▶ [Request]:
Give back every line exactly as it appears, pictures excluded.
---+---
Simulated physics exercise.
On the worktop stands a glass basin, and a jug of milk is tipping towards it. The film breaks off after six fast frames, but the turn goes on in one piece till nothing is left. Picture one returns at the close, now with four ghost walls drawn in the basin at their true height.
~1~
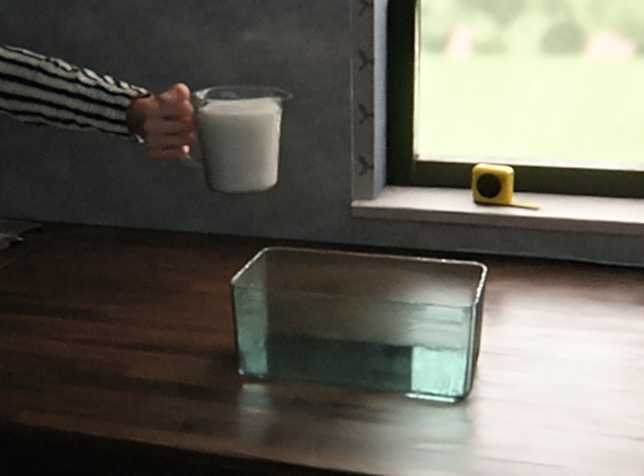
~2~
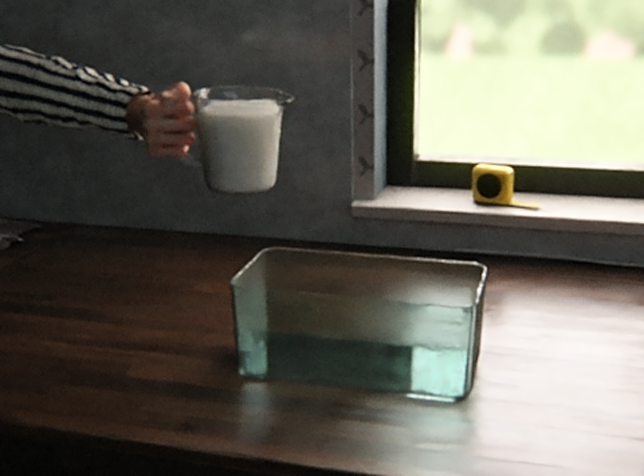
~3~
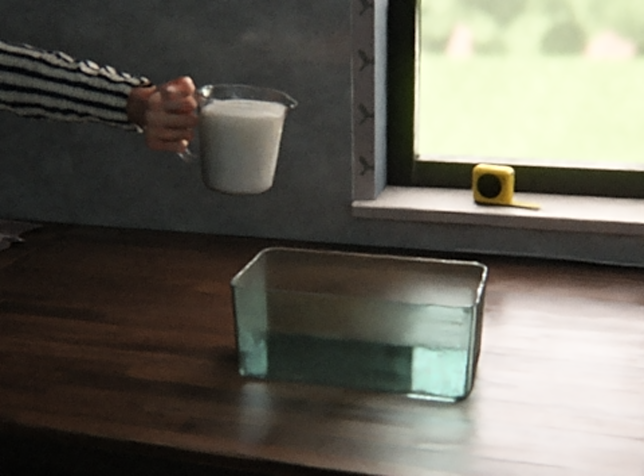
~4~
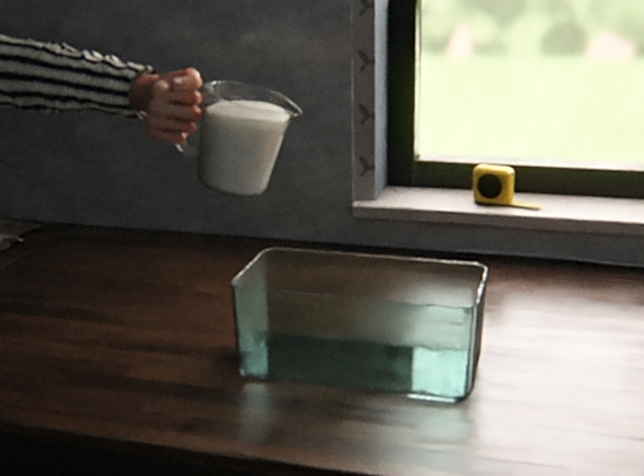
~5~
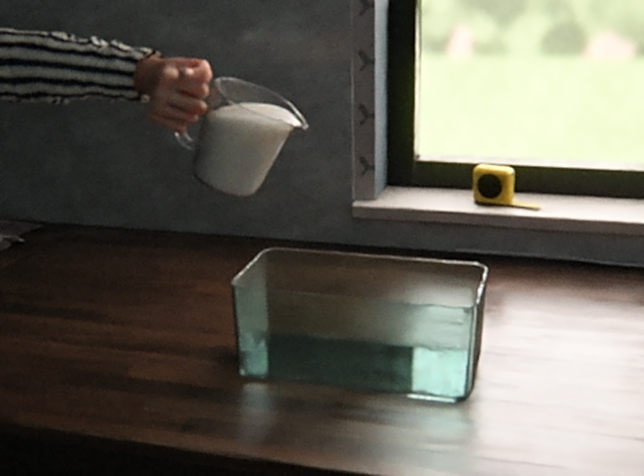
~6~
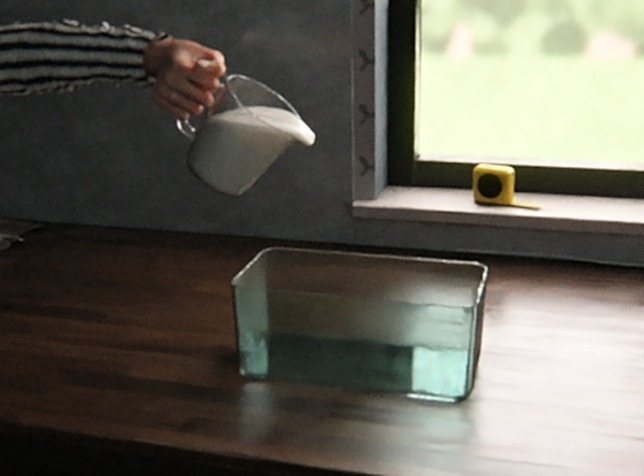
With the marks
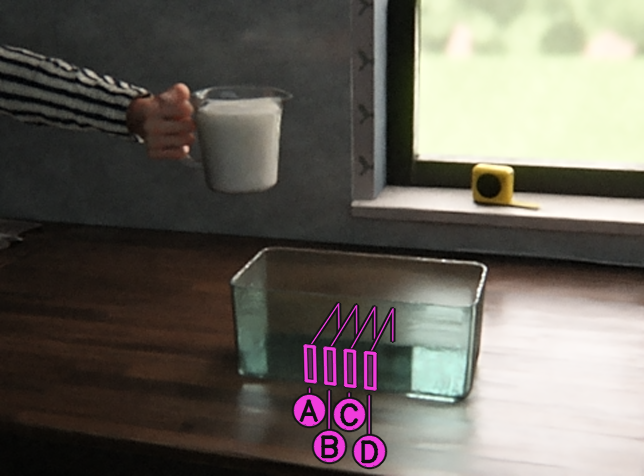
To begin with, a hand in a striped sleeve holds a glass jug of milk upright, above and to the left of a clear basin on a dark wooden worktop. The hand then gradually tilts the jug to the right, until milk reaches over its lip.
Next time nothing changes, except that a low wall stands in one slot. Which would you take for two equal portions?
Slot B does it best.
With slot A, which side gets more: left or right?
The right side.
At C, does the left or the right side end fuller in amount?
More ends on the left.
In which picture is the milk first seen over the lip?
In picture 6.
On the marked copy, A at (309, 388); B at (329, 390); C at (349, 393); D at (369, 395).
With A, about 13 % ends left of the wall and 86 % right of it.
With B, about 49 % ends left of the wall and 50 % right of it.
With C, about 77 % ends left of the wall and 19 % right of it; 4 % is lost outside.
With D, about 85 % ends left of the wall and 6 % right of it; 8 % is lost outside.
---+---
▶ [The result]:
Simulated physics exercise.
On the worktop stands a glass basin, and a jug of milk is tipping towards it. The film breaks off after six fast frames, but the turn goes on in one piece till nothing is left. Picture one returns at the close, now with four ghost walls drawn in the basin at their true height.
~1~
~2~
~3~
~4~
~5~
~6~
With the marks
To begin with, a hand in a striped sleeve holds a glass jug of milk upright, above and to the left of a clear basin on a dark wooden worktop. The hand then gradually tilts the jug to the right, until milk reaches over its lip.
Next time nothing changes, except that a low wall stands in one slot. Which would you take for two equal portions?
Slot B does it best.
With slot A, which side gets more: left or right?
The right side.
At C, does the left or the right side end fuller in amount?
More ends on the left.
In which picture is the milk first seen over the lip?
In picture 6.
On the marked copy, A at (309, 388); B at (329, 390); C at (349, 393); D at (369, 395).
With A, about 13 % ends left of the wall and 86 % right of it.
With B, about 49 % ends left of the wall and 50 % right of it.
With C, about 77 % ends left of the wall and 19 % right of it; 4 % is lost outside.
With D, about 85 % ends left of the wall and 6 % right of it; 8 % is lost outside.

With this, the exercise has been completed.